Set down each line from the one containing "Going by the" to the one containing "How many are", inclusive, exactly as written and with nothing further.

[Records from a dataset]
________________________

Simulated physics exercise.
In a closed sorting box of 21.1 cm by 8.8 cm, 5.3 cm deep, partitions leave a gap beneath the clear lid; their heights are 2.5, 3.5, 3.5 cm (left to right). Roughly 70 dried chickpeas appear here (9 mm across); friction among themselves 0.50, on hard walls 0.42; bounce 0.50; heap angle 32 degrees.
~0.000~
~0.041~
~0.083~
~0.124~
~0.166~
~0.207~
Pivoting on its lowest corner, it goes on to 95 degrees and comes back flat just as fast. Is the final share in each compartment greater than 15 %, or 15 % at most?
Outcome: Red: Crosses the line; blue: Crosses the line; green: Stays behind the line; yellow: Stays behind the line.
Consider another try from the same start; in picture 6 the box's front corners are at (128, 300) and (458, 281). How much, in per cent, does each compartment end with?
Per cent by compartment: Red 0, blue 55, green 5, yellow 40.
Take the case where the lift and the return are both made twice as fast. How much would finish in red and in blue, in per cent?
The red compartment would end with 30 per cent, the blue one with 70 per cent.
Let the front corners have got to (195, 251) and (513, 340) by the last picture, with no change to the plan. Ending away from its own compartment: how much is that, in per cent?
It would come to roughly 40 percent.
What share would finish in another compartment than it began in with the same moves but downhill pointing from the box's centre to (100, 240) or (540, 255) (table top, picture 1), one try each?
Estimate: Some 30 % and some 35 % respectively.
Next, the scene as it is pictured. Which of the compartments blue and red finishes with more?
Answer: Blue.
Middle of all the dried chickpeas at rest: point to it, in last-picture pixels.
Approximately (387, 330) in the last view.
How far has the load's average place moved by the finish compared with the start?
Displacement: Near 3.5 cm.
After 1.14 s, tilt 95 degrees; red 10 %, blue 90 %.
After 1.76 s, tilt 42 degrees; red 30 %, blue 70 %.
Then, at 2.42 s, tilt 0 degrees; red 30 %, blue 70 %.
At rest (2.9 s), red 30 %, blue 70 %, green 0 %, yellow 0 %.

________________________

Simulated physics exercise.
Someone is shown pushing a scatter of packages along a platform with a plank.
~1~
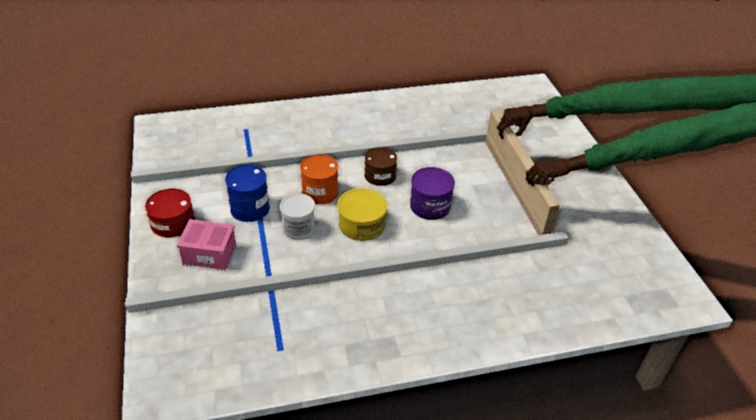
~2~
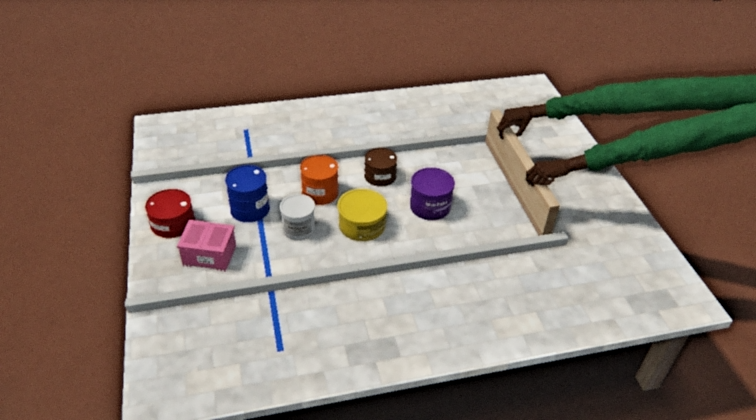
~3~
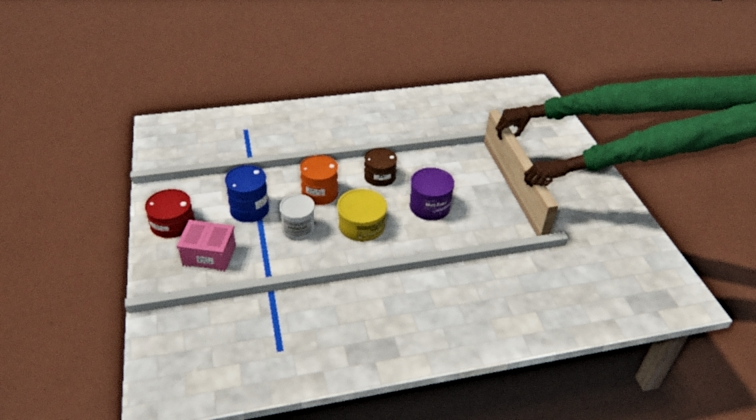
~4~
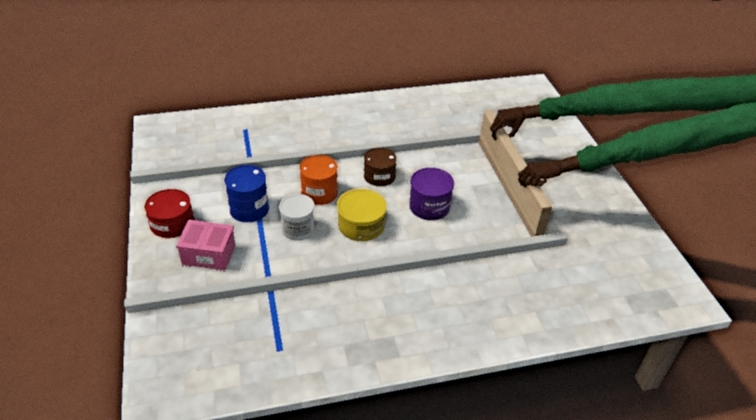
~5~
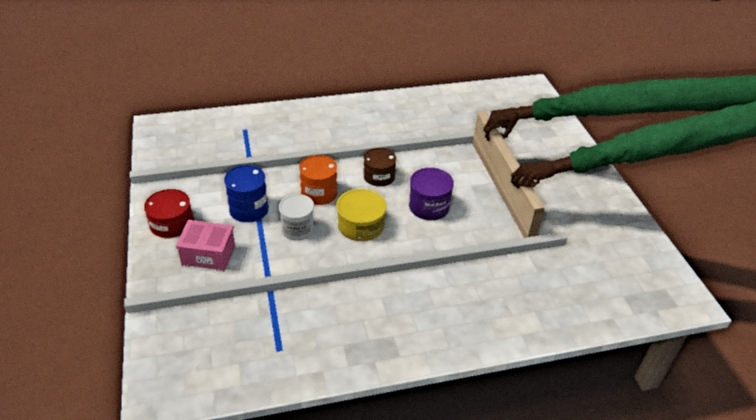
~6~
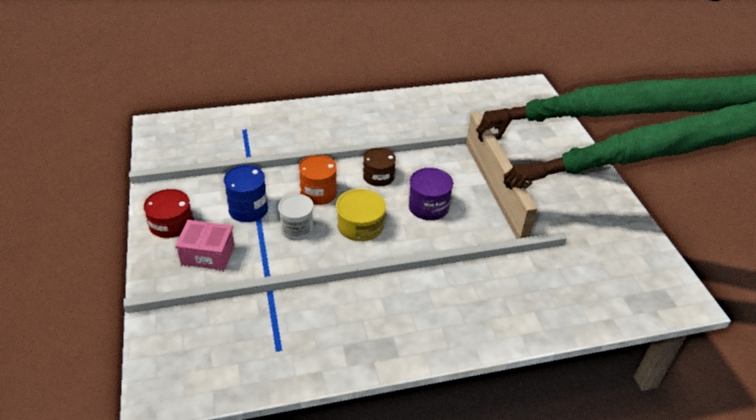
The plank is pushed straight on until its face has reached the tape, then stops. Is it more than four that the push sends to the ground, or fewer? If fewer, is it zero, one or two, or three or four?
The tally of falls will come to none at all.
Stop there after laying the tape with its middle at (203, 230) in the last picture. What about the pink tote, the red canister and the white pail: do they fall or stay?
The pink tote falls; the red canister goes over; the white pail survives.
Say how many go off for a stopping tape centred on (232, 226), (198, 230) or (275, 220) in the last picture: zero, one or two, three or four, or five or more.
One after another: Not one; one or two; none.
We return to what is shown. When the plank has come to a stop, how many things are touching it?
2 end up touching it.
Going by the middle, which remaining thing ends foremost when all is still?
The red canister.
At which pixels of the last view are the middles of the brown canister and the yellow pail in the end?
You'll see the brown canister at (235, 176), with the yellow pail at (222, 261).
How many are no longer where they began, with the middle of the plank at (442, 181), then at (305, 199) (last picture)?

________________________

**Full solution:**
Going by the middle, which remaining thing ends foremost when all is still?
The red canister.
At which pixels of the last view are the middles of the brown canister and the yellow pail in the end?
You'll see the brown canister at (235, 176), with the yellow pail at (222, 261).
How many are no longer where they began, with the middle of the plank at (442, 181), then at (305, 199) (last picture)?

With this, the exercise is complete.